## Exercise brief
Without including any pictures, copy each entry below exactly.

[start Rows]

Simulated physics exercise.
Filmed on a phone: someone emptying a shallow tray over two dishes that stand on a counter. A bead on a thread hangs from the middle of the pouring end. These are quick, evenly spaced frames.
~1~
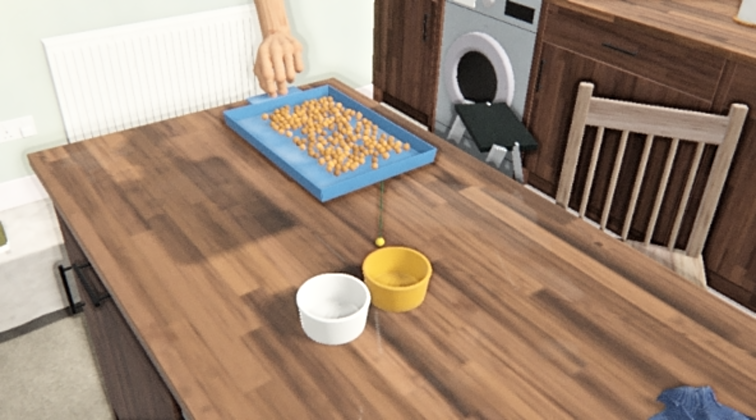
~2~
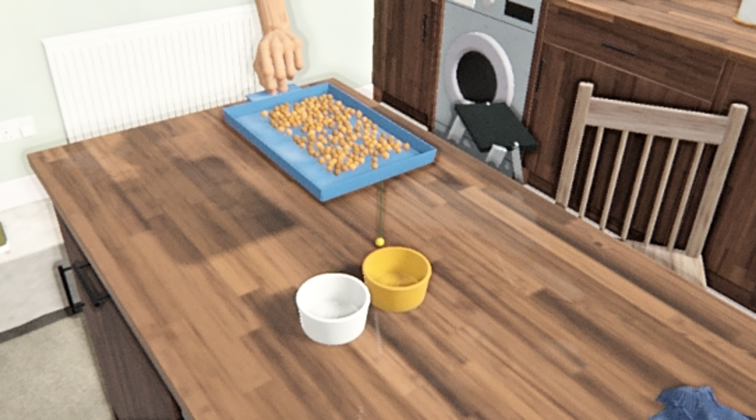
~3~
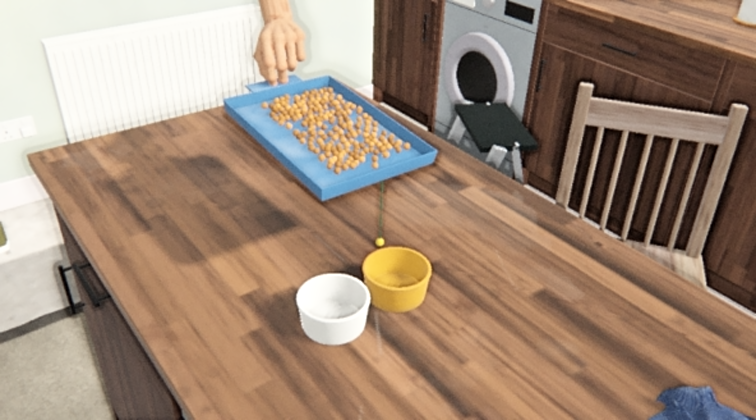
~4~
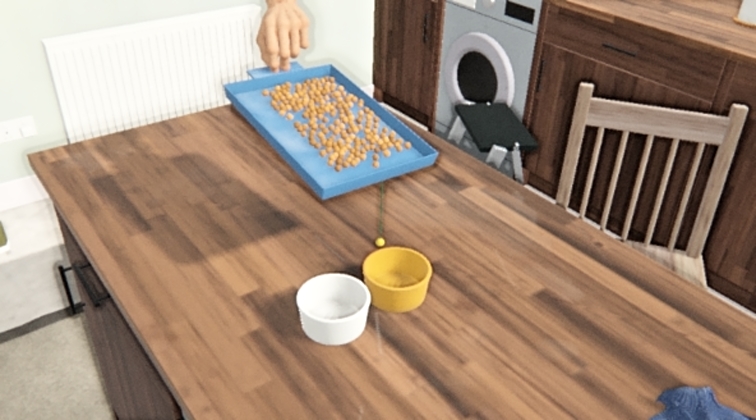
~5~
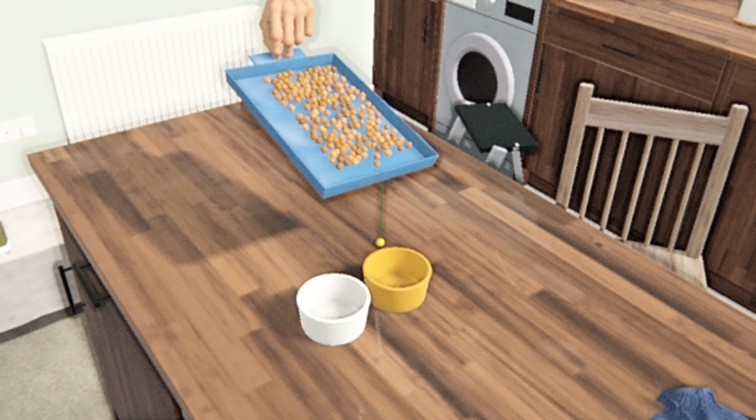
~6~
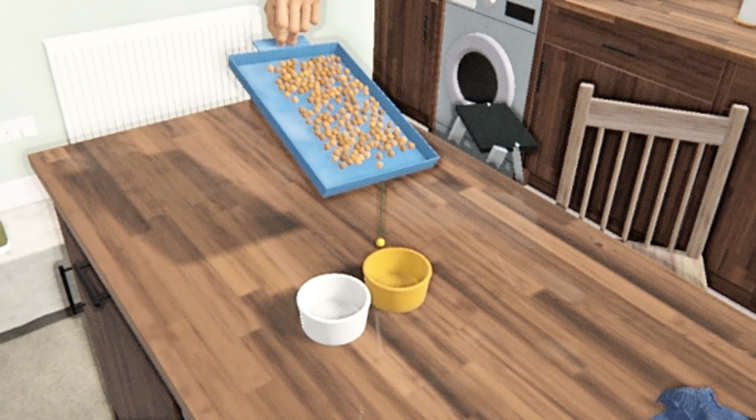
A hand gripping the far end of a blue tray of small orange-brown pieces raised that end steadily, slanting the tray toward a white dish and a yellow dish on the wooden counter.
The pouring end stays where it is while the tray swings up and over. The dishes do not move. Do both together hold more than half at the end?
They take only the smaller part between them.
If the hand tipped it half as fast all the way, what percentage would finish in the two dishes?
It comes to 20 per cent or so.
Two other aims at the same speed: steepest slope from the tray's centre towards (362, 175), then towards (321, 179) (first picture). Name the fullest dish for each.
First the right one, then left.
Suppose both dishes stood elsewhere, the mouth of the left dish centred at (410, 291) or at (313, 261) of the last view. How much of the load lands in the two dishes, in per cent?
Roughly 30 per cent, and 0 per cent.
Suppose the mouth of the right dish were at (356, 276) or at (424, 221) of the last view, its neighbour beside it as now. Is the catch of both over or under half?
One: Below a half. Two: Under half.
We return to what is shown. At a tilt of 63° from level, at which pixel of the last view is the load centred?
Near (400, 146).
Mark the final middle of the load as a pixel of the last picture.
Near (439, 279).
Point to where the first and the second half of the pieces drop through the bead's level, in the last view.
First near (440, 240), later near (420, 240).
Just after the last frame, tray tipped steeply; almost all on the tray; just a few in the air.
A moment on, tray tipped right over; the larger part on the tray; just a few in the left dish; just a few in the right dish; roughly a quarter outside both; just a few in the air.
Further on, tray tipped past a quarter turn; just a few in the left dish; roughly a quarter in the right dish; the larger part outside both.
When it is over, tray tipped past a quarter turn; just a few in the left dish; roughly a quarter in the right dish; the larger part outside both.
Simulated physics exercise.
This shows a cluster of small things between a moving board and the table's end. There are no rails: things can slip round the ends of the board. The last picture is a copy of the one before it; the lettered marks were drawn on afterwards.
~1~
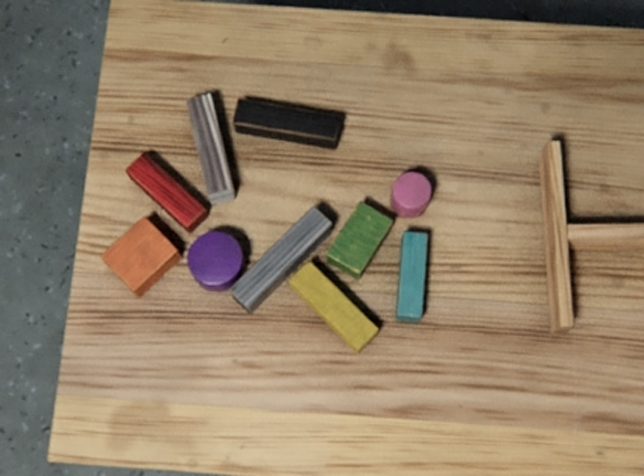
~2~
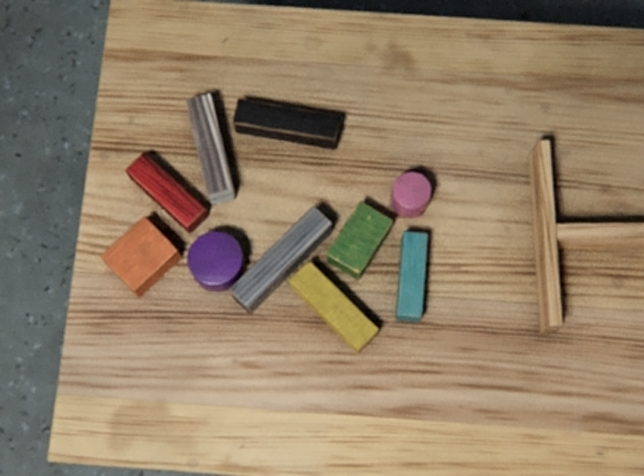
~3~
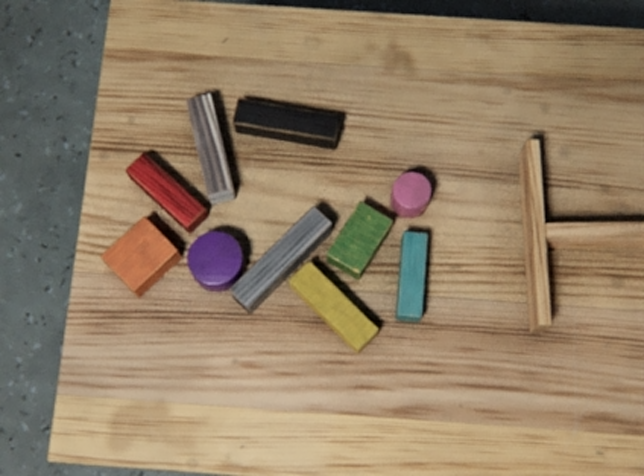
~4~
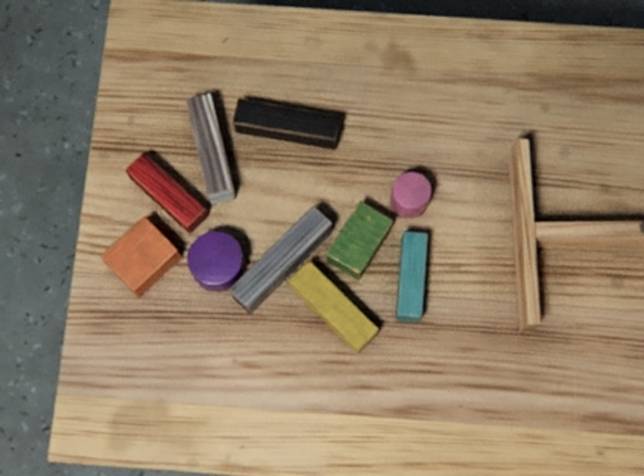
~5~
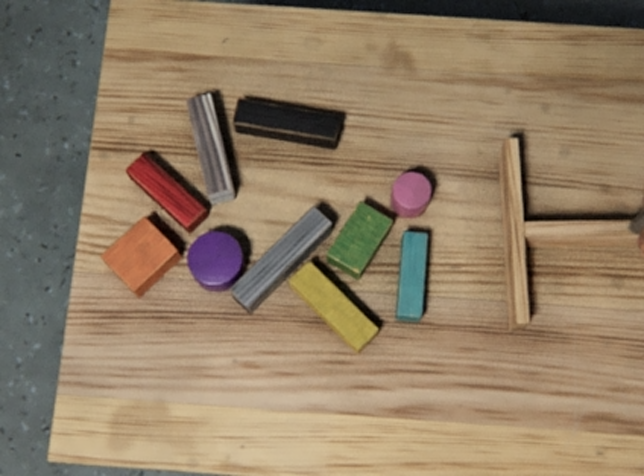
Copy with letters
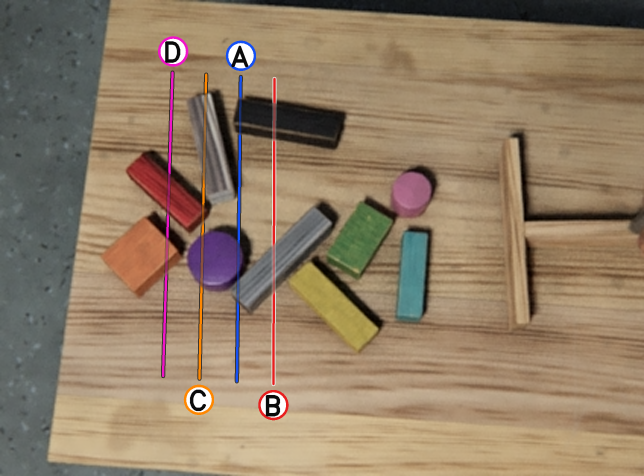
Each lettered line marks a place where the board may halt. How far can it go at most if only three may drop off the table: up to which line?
D is the last line within the limit.
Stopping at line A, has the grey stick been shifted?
By then, yes.
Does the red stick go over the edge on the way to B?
No.
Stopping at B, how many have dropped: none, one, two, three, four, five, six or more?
In all, none.
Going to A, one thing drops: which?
The orange block goes over.
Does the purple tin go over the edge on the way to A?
No.
On the copy, A at (239, 223); B at (274, 226); C at (203, 221); D at (168, 219).
On D. First, board (391, 220); turquoise bar (371, 275); grey stick (275, 260).
Then, board (265, 211); orange block (89, 252); red stick (139, 184).
Finally, board (167, 205); orange block over the edge; purple tin over the edge; three fallen.
By contrast, A is within the limit but short; B is within the limit but short; C is within the limit but short.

[end Rows]

## Reply
Simulated physics exercise.
Filmed on a phone: someone emptying a shallow tray over two dishes that stand on a counter. A bead on a thread hangs from the middle of the pouring end. These are quick, evenly spaced frames.
~1~
~2~
~3~
~4~
~5~
~6~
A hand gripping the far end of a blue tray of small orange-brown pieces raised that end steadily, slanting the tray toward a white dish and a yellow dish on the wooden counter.
The pouring end stays where it is while the tray swings up and over. The dishes do not move. Do both together hold more than half at the end?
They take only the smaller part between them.
If the hand tipped it half as fast all the way, what percentage would finish in the two dishes?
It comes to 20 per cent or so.
Two other aims at the same speed: steepest slope from the tray's centre towards (362, 175), then towards (321, 179) (first picture). Name the fullest dish for each.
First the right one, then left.
Suppose both dishes stood elsewhere, the mouth of the left dish centred at (410, 291) or at (313, 261) of the last view. How much of the load lands in the two dishes, in per cent?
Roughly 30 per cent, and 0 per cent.
Suppose the mouth of the right dish were at (356, 276) or at (424, 221) of the last view, its neighbour beside it as now. Is the catch of both over or under half?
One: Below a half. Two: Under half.
We return to what is shown. At a tilt of 63° from level, at which pixel of the last view is the load centred?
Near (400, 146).
Mark the final middle of the load as a pixel of the last picture.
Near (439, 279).
Point to where the first and the second half of the pieces drop through the bead's level, in the last view.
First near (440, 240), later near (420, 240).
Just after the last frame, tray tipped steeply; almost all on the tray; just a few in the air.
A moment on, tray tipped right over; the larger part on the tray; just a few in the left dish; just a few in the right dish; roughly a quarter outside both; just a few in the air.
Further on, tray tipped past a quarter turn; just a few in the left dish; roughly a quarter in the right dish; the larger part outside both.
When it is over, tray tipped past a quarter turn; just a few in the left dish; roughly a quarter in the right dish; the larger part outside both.
Simulated physics exercise.
This shows a cluster of small things between a moving board and the table's end. There are no rails: things can slip round the ends of the board. The last picture is a copy of the one before it; the lettered marks were drawn on afterwards.
~1~
~2~
~3~
~4~
~5~
Copy with letters
Each lettered line marks a place where the board may halt. How far can it go at most if only three may drop off the table: up to which line?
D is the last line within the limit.
Stopping at line A, has the grey stick been shifted?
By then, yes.
Does the red stick go over the edge on the way to B?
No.
Stopping at B, how many have dropped: none, one, two, three, four, five, six or more?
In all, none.
Going to A, one thing drops: which?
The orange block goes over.
Does the purple tin go over the edge on the way to A?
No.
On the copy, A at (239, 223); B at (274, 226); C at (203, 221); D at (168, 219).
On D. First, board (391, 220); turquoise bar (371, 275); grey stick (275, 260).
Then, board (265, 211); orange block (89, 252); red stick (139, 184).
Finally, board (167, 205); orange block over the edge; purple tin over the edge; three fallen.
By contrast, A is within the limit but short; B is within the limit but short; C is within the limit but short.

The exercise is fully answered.